WRITTEN PROBLEM: Beneath this task is a listing. State how many of its lines include the string "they", giving nothing but the number.

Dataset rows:
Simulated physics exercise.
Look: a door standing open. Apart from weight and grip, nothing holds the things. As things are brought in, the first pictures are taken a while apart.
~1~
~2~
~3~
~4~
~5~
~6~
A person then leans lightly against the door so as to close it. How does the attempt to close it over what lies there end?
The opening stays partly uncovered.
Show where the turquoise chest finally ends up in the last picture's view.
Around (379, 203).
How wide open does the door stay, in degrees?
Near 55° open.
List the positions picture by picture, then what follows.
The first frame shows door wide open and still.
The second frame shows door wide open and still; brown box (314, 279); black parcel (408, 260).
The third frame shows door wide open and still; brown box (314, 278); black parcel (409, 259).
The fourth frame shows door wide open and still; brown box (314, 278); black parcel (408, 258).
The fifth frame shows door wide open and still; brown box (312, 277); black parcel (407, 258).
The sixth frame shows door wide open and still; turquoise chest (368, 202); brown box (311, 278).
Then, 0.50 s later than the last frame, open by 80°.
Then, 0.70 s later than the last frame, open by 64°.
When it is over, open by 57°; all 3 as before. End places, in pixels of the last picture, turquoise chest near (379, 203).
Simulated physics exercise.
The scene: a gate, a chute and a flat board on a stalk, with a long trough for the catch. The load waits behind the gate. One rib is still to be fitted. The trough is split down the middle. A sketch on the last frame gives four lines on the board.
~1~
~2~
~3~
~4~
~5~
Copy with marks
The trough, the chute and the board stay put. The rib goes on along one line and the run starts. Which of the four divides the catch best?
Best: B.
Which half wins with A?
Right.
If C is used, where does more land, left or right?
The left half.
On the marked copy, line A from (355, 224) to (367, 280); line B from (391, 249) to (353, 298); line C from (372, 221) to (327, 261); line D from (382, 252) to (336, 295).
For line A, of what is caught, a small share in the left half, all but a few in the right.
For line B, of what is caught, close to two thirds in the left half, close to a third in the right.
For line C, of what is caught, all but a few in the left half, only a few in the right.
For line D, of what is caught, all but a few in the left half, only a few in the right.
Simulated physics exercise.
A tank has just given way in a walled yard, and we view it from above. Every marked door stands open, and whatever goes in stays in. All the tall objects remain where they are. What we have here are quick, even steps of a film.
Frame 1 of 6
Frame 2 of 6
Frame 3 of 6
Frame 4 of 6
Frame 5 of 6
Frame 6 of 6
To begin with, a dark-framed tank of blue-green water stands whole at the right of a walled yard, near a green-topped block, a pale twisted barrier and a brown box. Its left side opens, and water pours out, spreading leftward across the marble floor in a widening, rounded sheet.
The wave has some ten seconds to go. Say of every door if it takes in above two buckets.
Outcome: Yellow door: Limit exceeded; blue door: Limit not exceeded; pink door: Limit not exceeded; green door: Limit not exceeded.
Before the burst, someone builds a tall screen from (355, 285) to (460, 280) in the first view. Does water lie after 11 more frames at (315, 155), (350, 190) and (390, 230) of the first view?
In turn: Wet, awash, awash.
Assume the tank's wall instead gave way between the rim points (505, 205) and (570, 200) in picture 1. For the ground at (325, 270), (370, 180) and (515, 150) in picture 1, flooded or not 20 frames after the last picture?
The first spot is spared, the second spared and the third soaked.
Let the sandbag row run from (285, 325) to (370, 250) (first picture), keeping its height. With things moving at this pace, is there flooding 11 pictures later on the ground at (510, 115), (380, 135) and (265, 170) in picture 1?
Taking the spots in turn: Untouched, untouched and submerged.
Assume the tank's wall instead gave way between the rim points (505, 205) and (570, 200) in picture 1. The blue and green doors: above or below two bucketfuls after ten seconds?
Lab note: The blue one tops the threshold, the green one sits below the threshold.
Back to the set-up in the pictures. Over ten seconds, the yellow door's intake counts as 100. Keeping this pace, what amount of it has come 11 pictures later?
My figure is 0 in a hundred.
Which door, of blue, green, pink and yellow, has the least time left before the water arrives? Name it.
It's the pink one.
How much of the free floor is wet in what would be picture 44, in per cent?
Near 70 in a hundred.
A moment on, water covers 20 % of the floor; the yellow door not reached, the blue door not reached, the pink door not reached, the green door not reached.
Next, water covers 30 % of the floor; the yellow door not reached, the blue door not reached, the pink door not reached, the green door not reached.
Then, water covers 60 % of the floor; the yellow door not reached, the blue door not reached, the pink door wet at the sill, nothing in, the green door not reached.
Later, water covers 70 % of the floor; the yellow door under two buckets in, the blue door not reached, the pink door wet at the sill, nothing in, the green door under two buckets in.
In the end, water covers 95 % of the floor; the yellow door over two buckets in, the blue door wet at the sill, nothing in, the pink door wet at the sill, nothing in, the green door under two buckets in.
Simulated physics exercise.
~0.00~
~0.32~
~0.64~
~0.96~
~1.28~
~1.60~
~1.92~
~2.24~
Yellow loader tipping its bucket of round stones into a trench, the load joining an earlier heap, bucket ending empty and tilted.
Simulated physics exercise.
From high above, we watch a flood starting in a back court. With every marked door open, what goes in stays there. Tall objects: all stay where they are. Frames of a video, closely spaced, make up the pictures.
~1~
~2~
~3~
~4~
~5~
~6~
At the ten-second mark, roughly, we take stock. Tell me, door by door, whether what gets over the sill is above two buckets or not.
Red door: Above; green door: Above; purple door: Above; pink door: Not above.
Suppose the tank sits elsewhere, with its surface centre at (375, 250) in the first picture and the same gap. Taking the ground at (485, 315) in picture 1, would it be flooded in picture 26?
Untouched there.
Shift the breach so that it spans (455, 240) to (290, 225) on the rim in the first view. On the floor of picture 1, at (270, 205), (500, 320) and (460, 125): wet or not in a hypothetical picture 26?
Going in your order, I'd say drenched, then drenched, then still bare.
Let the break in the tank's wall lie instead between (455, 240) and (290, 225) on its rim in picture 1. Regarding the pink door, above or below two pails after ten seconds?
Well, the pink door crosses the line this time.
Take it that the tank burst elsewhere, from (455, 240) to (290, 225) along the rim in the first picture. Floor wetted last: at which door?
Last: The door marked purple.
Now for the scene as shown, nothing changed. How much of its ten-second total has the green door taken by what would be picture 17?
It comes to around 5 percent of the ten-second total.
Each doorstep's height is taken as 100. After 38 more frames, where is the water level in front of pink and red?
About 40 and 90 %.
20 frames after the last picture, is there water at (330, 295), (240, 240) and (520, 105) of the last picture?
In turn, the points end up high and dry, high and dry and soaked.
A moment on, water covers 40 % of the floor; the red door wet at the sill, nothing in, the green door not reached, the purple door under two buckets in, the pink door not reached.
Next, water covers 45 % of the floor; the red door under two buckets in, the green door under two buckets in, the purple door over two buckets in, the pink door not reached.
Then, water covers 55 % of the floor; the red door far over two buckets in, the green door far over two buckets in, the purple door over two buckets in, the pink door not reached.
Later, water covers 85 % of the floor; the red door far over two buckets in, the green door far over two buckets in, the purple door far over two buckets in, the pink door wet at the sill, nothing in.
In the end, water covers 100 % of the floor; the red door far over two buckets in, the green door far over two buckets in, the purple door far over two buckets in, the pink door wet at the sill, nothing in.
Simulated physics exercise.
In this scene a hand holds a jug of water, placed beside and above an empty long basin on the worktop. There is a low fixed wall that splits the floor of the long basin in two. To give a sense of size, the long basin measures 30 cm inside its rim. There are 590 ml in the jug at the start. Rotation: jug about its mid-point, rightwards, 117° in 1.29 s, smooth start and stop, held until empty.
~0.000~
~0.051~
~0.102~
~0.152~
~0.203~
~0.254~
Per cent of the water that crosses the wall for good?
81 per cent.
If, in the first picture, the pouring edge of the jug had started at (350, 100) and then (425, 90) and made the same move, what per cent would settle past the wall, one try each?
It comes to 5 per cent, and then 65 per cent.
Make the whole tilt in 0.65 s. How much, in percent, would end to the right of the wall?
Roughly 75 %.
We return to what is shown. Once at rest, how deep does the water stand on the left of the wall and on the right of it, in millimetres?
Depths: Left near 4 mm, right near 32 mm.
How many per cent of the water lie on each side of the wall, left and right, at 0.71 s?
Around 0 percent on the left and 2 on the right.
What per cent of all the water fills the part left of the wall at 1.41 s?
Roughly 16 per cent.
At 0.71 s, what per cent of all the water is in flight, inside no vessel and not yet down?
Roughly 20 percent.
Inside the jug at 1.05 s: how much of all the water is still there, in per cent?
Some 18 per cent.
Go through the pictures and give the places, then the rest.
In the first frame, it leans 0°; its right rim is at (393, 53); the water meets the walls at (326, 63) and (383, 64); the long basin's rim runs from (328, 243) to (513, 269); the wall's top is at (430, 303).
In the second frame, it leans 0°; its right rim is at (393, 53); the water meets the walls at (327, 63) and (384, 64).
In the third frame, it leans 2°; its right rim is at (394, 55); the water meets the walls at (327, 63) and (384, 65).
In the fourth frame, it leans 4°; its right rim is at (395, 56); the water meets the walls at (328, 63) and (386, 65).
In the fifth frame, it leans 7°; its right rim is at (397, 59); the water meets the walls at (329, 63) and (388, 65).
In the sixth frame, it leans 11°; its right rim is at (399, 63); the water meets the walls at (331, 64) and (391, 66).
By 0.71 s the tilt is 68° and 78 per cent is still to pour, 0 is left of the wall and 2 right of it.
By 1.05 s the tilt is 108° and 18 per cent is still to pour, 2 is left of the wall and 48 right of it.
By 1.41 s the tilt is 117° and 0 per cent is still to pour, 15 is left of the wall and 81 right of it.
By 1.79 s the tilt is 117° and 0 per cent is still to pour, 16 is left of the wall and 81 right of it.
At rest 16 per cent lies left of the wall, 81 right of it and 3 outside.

THE OUTPUT: 2